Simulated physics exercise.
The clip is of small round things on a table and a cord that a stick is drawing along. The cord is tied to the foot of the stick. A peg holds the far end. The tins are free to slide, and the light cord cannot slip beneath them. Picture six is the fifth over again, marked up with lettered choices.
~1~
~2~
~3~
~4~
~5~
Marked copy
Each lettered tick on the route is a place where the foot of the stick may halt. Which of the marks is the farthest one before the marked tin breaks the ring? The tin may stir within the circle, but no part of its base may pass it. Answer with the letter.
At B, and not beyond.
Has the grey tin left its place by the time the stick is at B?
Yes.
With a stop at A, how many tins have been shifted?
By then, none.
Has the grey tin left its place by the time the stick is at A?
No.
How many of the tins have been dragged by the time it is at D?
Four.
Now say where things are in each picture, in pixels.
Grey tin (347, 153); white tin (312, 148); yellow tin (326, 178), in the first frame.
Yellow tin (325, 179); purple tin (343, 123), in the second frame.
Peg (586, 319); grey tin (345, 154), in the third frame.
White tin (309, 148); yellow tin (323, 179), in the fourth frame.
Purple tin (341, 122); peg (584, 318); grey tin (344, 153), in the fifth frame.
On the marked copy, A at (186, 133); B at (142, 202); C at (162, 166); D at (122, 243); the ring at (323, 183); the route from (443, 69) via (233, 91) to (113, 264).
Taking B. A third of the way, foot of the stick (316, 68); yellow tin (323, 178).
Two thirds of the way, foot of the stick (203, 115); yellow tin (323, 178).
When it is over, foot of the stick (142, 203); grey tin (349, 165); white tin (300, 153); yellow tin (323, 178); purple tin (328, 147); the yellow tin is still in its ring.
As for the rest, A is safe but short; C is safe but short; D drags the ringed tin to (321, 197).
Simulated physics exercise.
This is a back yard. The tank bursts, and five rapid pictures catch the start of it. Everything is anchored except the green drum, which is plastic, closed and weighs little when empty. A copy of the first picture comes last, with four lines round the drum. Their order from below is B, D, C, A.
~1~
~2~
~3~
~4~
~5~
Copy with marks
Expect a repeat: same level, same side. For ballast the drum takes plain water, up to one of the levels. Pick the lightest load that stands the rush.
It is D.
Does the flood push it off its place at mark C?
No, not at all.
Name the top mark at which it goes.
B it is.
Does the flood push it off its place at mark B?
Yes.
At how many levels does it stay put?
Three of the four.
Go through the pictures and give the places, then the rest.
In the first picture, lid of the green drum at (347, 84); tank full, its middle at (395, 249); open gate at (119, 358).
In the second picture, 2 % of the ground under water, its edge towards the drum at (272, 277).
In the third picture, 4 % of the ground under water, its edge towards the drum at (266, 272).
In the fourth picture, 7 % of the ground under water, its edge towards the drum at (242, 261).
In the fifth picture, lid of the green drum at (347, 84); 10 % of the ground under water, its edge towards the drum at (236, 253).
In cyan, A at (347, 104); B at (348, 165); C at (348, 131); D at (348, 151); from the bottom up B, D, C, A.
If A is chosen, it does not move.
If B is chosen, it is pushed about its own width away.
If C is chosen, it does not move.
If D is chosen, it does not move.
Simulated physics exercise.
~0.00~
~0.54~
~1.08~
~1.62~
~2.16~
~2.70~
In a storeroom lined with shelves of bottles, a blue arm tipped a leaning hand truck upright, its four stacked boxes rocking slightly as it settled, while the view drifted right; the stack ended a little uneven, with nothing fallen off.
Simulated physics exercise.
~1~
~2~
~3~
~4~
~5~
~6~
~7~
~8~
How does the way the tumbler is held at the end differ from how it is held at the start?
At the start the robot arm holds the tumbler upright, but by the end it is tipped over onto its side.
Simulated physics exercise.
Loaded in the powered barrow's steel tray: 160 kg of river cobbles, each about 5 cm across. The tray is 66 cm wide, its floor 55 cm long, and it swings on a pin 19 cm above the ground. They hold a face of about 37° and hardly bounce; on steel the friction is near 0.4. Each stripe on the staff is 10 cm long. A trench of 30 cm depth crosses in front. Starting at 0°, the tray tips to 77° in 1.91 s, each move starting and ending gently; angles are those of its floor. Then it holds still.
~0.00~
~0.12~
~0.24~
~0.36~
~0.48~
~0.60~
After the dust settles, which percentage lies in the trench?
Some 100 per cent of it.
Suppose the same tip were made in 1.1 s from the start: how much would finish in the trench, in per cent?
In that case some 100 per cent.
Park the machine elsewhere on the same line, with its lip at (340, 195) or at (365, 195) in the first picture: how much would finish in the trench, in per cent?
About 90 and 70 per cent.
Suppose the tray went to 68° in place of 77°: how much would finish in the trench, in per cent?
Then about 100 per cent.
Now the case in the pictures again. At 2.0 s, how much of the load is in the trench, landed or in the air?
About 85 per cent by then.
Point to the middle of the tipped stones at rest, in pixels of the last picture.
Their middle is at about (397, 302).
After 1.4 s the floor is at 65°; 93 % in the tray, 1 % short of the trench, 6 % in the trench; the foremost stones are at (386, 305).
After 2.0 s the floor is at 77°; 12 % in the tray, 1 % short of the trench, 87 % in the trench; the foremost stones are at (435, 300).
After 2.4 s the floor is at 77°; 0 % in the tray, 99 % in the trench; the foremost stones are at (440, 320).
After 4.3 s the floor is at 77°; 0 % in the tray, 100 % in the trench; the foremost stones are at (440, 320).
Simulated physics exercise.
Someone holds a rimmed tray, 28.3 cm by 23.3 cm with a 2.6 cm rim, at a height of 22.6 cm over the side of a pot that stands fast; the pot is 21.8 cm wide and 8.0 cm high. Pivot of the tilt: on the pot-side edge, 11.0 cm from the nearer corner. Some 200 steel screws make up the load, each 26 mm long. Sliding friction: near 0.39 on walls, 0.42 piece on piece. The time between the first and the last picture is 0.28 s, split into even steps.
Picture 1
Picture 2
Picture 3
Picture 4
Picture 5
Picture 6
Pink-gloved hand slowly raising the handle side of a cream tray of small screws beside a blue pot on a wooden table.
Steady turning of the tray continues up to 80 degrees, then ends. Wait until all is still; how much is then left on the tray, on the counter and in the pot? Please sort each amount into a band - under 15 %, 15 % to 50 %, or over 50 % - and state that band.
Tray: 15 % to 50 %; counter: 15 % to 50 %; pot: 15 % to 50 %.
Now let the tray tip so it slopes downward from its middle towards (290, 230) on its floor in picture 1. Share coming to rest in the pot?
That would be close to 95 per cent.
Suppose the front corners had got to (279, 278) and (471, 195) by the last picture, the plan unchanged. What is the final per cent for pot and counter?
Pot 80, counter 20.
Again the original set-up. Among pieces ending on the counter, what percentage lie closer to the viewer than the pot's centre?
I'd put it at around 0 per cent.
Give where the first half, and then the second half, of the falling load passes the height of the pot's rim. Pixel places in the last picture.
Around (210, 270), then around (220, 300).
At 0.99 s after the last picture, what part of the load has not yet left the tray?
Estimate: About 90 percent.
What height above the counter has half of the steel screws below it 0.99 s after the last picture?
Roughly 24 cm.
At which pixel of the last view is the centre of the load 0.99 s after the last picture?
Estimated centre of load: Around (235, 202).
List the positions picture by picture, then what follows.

**Instruction**: Give an exact copy of all the data shown above.

**Solution to the problem**:
Simulated physics exercise.
The clip is of small round things on a table and a cord that a stick is drawing along. The cord is tied to the foot of the stick. A peg holds the far end. The tins are free to slide, and the light cord cannot slip beneath them. Picture six is the fifth over again, marked up with lettered choices.
~1~
~2~
~3~
~4~
~5~
Marked copy
Each lettered tick on the route is a place where the foot of the stick may halt. Which of the marks is the farthest one before the marked tin breaks the ring? The tin may stir within the circle, but no part of its base may pass it. Answer with the letter.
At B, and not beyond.
Has the grey tin left its place by the time the stick is at B?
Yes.
With a stop at A, how many tins have been shifted?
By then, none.
Has the grey tin left its place by the time the stick is at A?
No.
How many of the tins have been dragged by the time it is at D?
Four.
Now say where things are in each picture, in pixels.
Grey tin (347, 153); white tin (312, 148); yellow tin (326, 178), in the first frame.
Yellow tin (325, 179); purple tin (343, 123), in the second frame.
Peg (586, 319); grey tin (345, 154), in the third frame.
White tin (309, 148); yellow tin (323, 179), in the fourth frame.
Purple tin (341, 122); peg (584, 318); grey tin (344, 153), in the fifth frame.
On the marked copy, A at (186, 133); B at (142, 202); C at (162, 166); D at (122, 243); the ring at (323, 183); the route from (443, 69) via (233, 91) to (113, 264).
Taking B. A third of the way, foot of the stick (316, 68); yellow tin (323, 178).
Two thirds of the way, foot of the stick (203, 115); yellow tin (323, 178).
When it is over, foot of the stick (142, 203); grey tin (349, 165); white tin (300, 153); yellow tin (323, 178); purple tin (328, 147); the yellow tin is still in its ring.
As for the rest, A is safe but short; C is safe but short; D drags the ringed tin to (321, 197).
Simulated physics exercise.
This is a back yard. The tank bursts, and five rapid pictures catch the start of it. Everything is anchored except the green drum, which is plastic, closed and weighs little when empty. A copy of the first picture comes last, with four lines round the drum. Their order from below is B, D, C, A.
~1~
~2~
~3~
~4~
~5~
Copy with marks
Expect a repeat: same level, same side. For ballast the drum takes plain water, up to one of the levels. Pick the lightest load that stands the rush.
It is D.
Does the flood push it off its place at mark C?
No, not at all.
Name the top mark at which it goes.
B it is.
Does the flood push it off its place at mark B?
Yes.
At how many levels does it stay put?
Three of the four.
Go through the pictures and give the places, then the rest.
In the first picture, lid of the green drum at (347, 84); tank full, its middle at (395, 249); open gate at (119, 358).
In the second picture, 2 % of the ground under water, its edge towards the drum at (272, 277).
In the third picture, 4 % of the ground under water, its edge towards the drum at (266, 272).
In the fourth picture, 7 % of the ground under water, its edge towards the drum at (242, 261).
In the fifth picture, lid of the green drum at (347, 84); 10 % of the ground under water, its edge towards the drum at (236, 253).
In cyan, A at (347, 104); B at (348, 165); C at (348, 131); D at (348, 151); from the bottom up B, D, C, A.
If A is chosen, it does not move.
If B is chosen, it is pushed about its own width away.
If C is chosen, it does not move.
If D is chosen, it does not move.
Simulated physics exercise.
~0.00~
~0.54~
~1.08~
~1.62~
~2.16~
~2.70~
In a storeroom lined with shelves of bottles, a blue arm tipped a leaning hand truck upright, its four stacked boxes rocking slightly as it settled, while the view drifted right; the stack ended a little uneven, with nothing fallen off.
Simulated physics exercise.
~1~
~2~
~3~
~4~
~5~
~6~
~7~
~8~
How does the way the tumbler is held at the end differ from how it is held at the start?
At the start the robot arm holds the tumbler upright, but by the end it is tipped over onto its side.
Simulated physics exercise.
Loaded in the powered barrow's steel tray: 160 kg of river cobbles, each about 5 cm across. The tray is 66 cm wide, its floor 55 cm long, and it swings on a pin 19 cm above the ground. They hold a face of about 37° and hardly bounce; on steel the friction is near 0.4. Each stripe on the staff is 10 cm long. A trench of 30 cm depth crosses in front. Starting at 0°, the tray tips to 77° in 1.91 s, each move starting and ending gently; angles are those of its floor. Then it holds still.
~0.00~
~0.12~
~0.24~
~0.36~
~0.48~
~0.60~
After the dust settles, which percentage lies in the trench?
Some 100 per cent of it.
Suppose the same tip were made in 1.1 s from the start: how much would finish in the trench, in per cent?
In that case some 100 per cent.
Park the machine elsewhere on the same line, with its lip at (340, 195) or at (365, 195) in the first picture: how much would finish in the trench, in per cent?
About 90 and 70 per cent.
Suppose the tray went to 68° in place of 77°: how much would finish in the trench, in per cent?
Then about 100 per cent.
Now the case in the pictures again. At 2.0 s, how much of the load is in the trench, landed or in the air?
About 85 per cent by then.
Point to the middle of the tipped stones at rest, in pixels of the last picture.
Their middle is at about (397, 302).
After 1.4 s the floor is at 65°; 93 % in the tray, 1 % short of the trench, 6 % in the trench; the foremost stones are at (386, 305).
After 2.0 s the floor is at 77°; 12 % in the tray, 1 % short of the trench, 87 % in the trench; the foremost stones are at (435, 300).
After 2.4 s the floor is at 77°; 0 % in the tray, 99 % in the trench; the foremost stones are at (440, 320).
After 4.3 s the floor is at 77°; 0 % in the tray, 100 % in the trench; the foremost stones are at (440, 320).
Simulated physics exercise.
Someone holds a rimmed tray, 28.3 cm by 23.3 cm with a 2.6 cm rim, at a height of 22.6 cm over the side of a pot that stands fast; the pot is 21.8 cm wide and 8.0 cm high. Pivot of the tilt: on the pot-side edge, 11.0 cm from the nearer corner. Some 200 steel screws make up the load, each 26 mm long. Sliding friction: near 0.39 on walls, 0.42 piece on piece. The time between the first and the last picture is 0.28 s, split into even steps.
Picture 1
Picture 2
Picture 3
Picture 4
Picture 5
Picture 6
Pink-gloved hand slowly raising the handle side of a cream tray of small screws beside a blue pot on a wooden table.
Steady turning of the tray continues up to 80 degrees, then ends. Wait until all is still; how much is then left on the tray, on the counter and in the pot? Please sort each amount into a band - under 15 %, 15 % to 50 %, or over 50 % - and state that band.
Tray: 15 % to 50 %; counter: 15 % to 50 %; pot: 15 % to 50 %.
Now let the tray tip so it slopes downward from its middle towards (290, 230) on its floor in picture 1. Share coming to rest in the pot?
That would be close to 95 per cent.
Suppose the front corners had got to (279, 278) and (471, 195) by the last picture, the plan unchanged. What is the final per cent for pot and counter?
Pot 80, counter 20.
Again the original set-up. Among pieces ending on the counter, what percentage lie closer to the viewer than the pot's centre?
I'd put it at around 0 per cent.
Give where the first half, and then the second half, of the falling load passes the height of the pot's rim. Pixel places in the last picture.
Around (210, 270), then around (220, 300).
At 0.99 s after the last picture, what part of the load has not yet left the tray?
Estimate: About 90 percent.
What height above the counter has half of the steel screws below it 0.99 s after the last picture?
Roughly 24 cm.
At which pixel of the last view is the centre of the load 0.99 s after the last picture?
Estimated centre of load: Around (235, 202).
List the positions picture by picture, then what follows.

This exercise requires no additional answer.